GOAL:
Extract every line of the material that holds the string "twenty".

** start RECORDS SHOWN **

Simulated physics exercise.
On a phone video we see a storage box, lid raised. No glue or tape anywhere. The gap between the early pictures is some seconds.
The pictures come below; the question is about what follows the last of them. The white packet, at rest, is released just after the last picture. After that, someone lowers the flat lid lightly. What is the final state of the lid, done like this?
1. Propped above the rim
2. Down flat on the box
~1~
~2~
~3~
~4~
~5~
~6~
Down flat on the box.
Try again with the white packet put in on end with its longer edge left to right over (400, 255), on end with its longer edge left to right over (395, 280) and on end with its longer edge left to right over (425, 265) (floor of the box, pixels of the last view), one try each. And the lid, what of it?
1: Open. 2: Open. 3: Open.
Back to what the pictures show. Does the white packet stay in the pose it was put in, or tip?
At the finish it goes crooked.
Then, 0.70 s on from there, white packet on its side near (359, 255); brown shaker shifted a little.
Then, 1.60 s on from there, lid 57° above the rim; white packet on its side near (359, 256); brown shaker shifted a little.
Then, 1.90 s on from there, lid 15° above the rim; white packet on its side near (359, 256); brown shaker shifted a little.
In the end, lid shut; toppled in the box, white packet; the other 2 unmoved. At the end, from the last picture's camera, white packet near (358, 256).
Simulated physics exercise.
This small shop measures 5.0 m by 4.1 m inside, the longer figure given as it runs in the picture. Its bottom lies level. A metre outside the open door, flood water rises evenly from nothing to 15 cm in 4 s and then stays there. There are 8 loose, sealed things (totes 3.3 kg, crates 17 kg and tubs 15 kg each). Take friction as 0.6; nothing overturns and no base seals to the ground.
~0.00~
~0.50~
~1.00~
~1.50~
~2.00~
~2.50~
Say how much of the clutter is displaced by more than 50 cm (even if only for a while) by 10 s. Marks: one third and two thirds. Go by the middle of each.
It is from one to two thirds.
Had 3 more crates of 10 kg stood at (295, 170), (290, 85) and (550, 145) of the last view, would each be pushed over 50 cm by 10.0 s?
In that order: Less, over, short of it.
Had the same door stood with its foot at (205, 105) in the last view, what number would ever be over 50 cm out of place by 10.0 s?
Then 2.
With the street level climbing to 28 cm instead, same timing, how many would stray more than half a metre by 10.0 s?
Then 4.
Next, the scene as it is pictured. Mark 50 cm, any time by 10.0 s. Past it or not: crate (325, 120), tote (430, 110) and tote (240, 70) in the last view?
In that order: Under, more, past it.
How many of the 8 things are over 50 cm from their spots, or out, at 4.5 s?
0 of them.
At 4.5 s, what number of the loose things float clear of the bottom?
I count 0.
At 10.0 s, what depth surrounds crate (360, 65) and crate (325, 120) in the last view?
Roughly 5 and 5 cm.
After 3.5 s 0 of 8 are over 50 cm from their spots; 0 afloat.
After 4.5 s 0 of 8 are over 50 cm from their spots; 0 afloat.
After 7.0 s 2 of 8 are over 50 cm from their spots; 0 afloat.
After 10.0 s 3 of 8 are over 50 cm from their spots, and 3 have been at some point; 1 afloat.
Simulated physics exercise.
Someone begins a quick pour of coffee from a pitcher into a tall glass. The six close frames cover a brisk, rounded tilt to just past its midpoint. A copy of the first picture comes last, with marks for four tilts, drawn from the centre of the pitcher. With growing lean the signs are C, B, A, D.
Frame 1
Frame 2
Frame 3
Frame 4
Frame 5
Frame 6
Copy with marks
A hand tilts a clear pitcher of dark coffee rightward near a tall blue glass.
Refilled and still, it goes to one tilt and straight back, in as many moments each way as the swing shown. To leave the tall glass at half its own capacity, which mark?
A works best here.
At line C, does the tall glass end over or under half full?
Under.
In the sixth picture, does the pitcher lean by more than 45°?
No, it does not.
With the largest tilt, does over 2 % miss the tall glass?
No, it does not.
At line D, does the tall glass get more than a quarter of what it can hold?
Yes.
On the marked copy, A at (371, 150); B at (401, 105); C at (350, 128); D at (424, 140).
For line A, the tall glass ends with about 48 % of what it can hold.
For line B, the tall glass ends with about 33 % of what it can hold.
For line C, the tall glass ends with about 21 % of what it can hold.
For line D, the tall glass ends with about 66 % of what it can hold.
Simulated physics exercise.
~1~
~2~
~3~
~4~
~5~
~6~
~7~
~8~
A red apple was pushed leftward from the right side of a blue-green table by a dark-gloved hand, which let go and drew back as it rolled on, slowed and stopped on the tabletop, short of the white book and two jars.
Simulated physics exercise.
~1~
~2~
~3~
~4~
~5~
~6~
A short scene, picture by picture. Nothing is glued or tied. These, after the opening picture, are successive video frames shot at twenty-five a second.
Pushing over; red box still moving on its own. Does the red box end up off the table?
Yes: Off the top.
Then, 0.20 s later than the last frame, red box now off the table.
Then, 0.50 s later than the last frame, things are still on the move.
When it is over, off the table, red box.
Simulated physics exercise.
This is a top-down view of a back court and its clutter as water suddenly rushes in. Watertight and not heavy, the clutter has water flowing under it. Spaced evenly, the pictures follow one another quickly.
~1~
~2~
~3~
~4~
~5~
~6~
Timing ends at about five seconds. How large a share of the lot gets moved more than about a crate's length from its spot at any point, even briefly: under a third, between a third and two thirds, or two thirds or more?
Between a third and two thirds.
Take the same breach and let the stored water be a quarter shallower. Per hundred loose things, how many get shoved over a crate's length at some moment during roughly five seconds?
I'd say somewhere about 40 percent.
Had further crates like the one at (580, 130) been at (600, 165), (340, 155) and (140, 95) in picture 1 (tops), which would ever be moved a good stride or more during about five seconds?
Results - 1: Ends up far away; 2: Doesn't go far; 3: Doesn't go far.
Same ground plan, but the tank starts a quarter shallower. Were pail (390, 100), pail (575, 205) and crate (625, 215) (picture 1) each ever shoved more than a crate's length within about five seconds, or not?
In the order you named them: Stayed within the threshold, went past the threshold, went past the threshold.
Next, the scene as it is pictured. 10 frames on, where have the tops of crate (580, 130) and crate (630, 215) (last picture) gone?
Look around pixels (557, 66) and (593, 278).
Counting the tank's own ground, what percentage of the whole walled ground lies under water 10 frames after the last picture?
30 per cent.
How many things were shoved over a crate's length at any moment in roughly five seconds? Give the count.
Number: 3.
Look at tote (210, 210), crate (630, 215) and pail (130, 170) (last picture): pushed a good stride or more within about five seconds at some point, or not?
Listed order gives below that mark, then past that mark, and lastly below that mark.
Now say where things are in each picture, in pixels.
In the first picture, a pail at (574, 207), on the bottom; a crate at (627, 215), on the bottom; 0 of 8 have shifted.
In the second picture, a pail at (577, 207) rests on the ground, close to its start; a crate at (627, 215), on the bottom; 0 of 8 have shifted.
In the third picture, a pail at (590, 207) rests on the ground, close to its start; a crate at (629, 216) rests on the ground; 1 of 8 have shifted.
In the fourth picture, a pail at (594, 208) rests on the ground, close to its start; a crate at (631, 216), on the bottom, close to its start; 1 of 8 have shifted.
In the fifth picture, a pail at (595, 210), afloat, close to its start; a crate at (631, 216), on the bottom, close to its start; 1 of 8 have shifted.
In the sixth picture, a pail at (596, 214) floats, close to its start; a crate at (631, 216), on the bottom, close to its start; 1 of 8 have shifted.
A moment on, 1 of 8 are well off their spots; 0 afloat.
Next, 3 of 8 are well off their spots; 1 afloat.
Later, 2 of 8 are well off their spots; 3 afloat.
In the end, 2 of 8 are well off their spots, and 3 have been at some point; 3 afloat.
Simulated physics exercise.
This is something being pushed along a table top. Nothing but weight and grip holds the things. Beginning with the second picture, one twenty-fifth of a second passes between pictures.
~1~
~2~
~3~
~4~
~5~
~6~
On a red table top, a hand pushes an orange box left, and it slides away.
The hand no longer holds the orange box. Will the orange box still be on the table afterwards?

** end RECORDS SHOWN **

THE OUTPUT:
A short scene, picture by picture. Nothing is glued or tied. These, after the opening picture, are successive video frames shot at twenty-five a second.
This is something being pushed along a table top. Nothing but weight and grip holds the things. Beginning with the second picture, one twenty-fifth of a second passes between pictures.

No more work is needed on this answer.